**OBJECTIVE:** Images are not part of the copy; write out the rest of the data exactly as given.

**RECORDED DATA:**
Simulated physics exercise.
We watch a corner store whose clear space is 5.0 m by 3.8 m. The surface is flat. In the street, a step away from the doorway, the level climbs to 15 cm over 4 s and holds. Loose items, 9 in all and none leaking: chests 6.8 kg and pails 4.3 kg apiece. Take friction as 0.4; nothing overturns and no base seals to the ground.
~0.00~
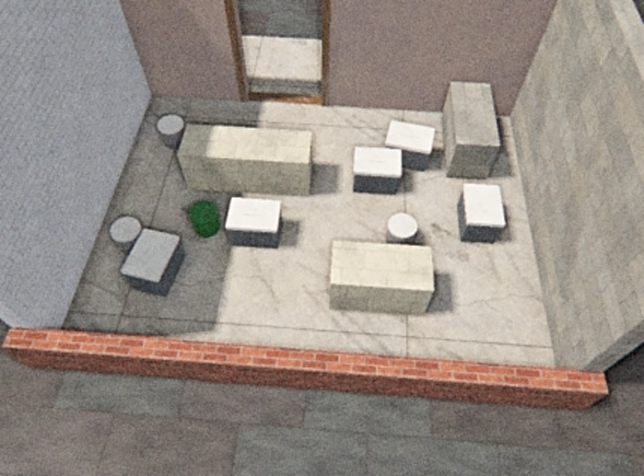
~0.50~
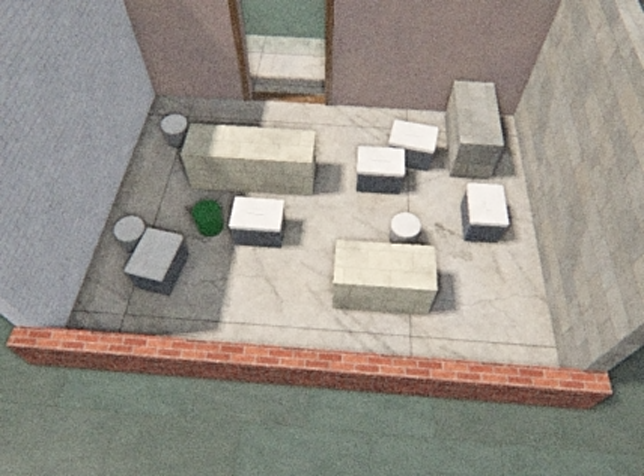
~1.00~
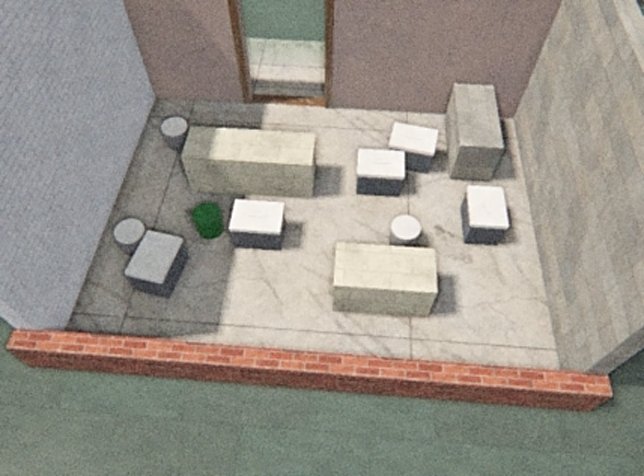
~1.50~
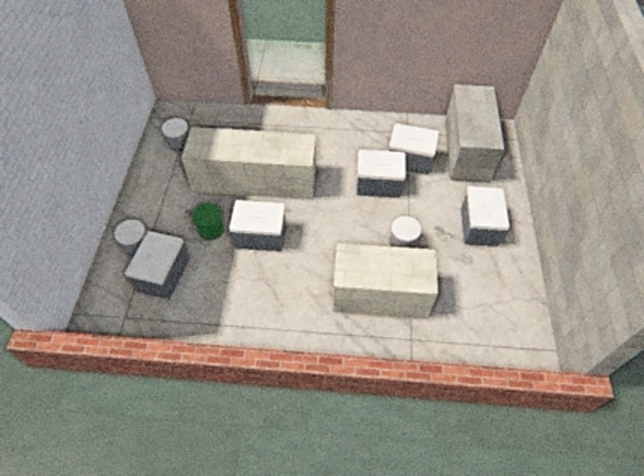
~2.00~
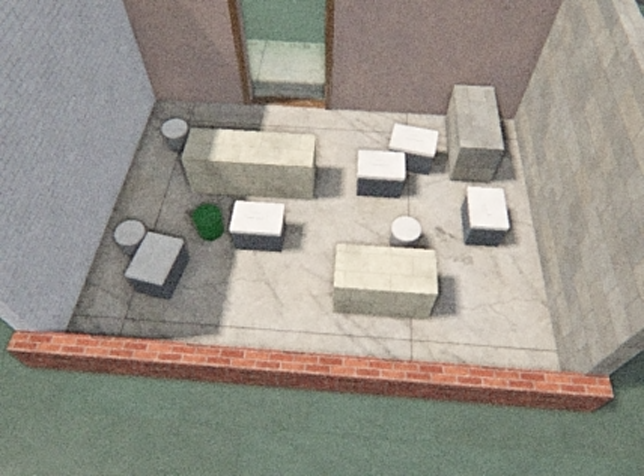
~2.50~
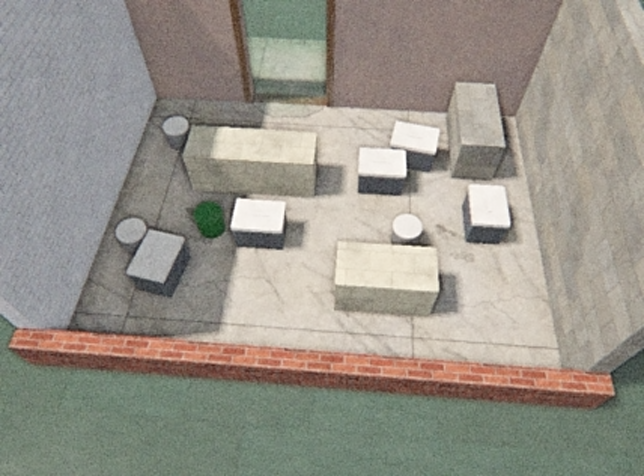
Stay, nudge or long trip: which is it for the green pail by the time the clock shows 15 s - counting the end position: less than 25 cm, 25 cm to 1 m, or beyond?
Green pail barely shifts.
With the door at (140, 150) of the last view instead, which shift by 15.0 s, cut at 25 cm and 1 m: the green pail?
In that case the green pail barely shifts.
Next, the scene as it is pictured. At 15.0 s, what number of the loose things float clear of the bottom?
At that moment 6.
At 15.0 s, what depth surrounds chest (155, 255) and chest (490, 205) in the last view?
Roughly 4 and 8 cm.
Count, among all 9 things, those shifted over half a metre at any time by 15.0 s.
That makes 4.
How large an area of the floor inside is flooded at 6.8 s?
Some 8.5 m2.
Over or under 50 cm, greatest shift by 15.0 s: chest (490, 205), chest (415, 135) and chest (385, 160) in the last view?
In turn: More, more, more.
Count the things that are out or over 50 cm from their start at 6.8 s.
By then 2.
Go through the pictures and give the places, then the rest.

**PROBLEM SOLUTION:**
Simulated physics exercise.
We watch a corner store whose clear space is 5.0 m by 3.8 m. The surface is flat. In the street, a step away from the doorway, the level climbs to 15 cm over 4 s and holds. Loose items, 9 in all and none leaking: chests 6.8 kg and pails 4.3 kg apiece. Take friction as 0.4; nothing overturns and no base seals to the ground.
~0.00~
~0.50~
~1.00~
~1.50~
~2.00~
~2.50~
Stay, nudge or long trip: which is it for the green pail by the time the clock shows 15 s - counting the end position: less than 25 cm, 25 cm to 1 m, or beyond?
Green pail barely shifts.
With the door at (140, 150) of the last view instead, which shift by 15.0 s, cut at 25 cm and 1 m: the green pail?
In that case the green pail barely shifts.
Next, the scene as it is pictured. At 15.0 s, what number of the loose things float clear of the bottom?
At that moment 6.
At 15.0 s, what depth surrounds chest (155, 255) and chest (490, 205) in the last view?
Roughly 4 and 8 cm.
Count, among all 9 things, those shifted over half a metre at any time by 15.0 s.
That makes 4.
How large an area of the floor inside is flooded at 6.8 s?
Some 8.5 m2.
Over or under 50 cm, greatest shift by 15.0 s: chest (490, 205), chest (415, 135) and chest (385, 160) in the last view?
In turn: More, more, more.
Count the things that are out or over 50 cm from their start at 6.8 s.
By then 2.
Go through the pictures and give the places, then the rest.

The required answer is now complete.